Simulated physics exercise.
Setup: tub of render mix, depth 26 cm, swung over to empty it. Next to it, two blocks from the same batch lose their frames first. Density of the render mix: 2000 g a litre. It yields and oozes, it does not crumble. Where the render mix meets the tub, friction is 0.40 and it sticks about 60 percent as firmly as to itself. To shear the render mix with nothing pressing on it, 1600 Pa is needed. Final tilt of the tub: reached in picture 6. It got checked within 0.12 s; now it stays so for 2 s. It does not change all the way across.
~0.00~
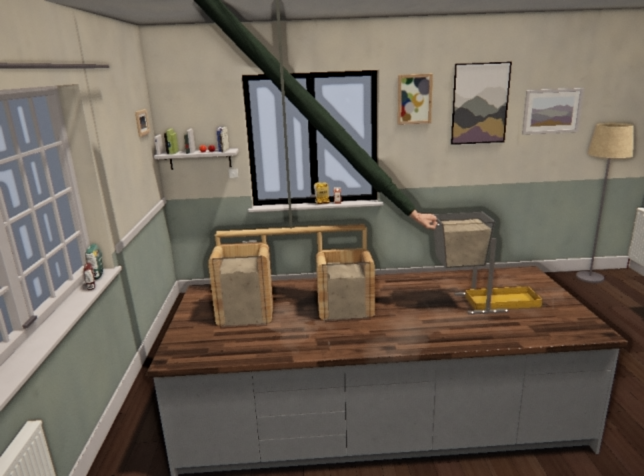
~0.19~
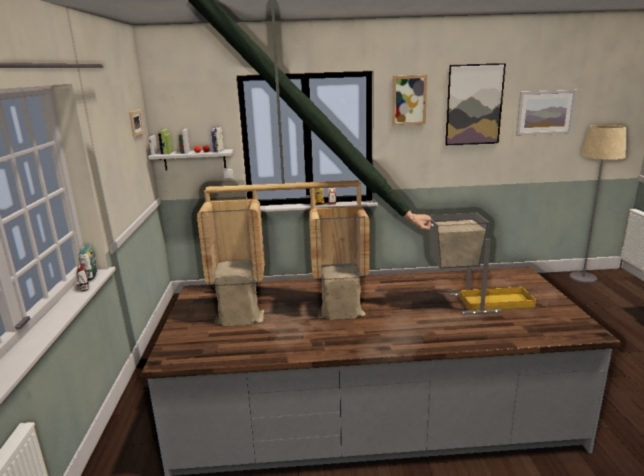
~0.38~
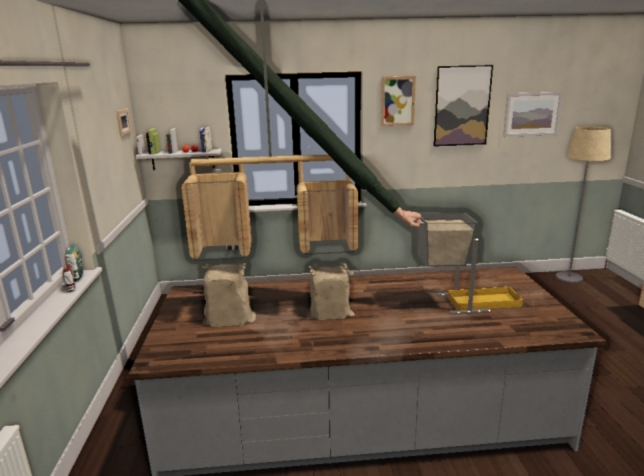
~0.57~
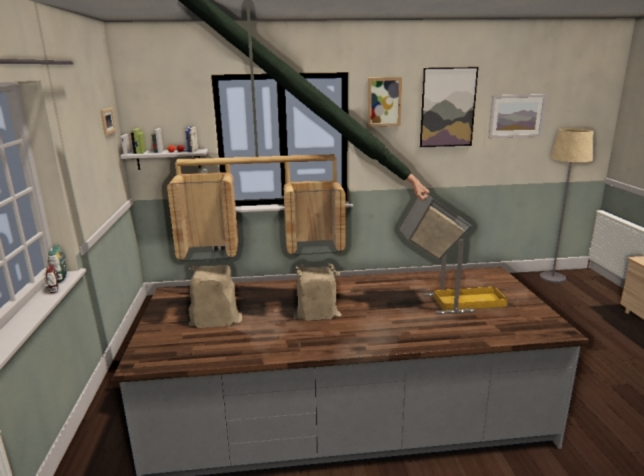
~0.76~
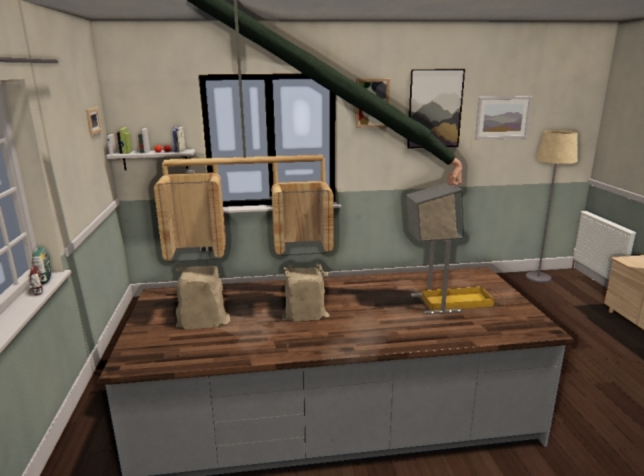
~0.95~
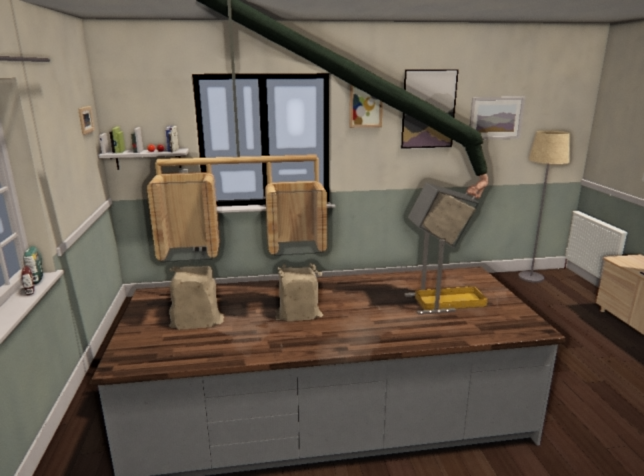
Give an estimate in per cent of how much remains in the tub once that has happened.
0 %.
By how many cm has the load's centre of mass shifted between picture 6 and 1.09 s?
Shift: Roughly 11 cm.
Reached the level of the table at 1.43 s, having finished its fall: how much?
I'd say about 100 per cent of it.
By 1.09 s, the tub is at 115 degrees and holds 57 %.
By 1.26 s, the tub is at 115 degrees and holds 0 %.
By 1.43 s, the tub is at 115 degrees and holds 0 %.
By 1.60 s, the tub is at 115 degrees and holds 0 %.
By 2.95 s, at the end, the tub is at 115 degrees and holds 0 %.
━━━━━━━━
WHAT YOU ARE ASKED TO DO — Produce an exact copy of each line of data, skipping embedded images.

WRITTEN SOLUTION —
Simulated physics exercise.
Setup: tub of render mix, depth 26 cm, swung over to empty it. Next to it, two blocks from the same batch lose their frames first. Density of the render mix: 2000 g a litre. It yields and oozes, it does not crumble. Where the render mix meets the tub, friction is 0.40 and it sticks about 60 percent as firmly as to itself. To shear the render mix with nothing pressing on it, 1600 Pa is needed. Final tilt of the tub: reached in picture 6. It got checked within 0.12 s; now it stays so for 2 s. It does not change all the way across.
~0.00~
~0.19~
~0.38~
~0.57~
~0.76~
~0.95~
Give an estimate in per cent of how much remains in the tub once that has happened.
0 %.
By how many cm has the load's centre of mass shifted between picture 6 and 1.09 s?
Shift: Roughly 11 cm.
Reached the level of the table at 1.43 s, having finished its fall: how much?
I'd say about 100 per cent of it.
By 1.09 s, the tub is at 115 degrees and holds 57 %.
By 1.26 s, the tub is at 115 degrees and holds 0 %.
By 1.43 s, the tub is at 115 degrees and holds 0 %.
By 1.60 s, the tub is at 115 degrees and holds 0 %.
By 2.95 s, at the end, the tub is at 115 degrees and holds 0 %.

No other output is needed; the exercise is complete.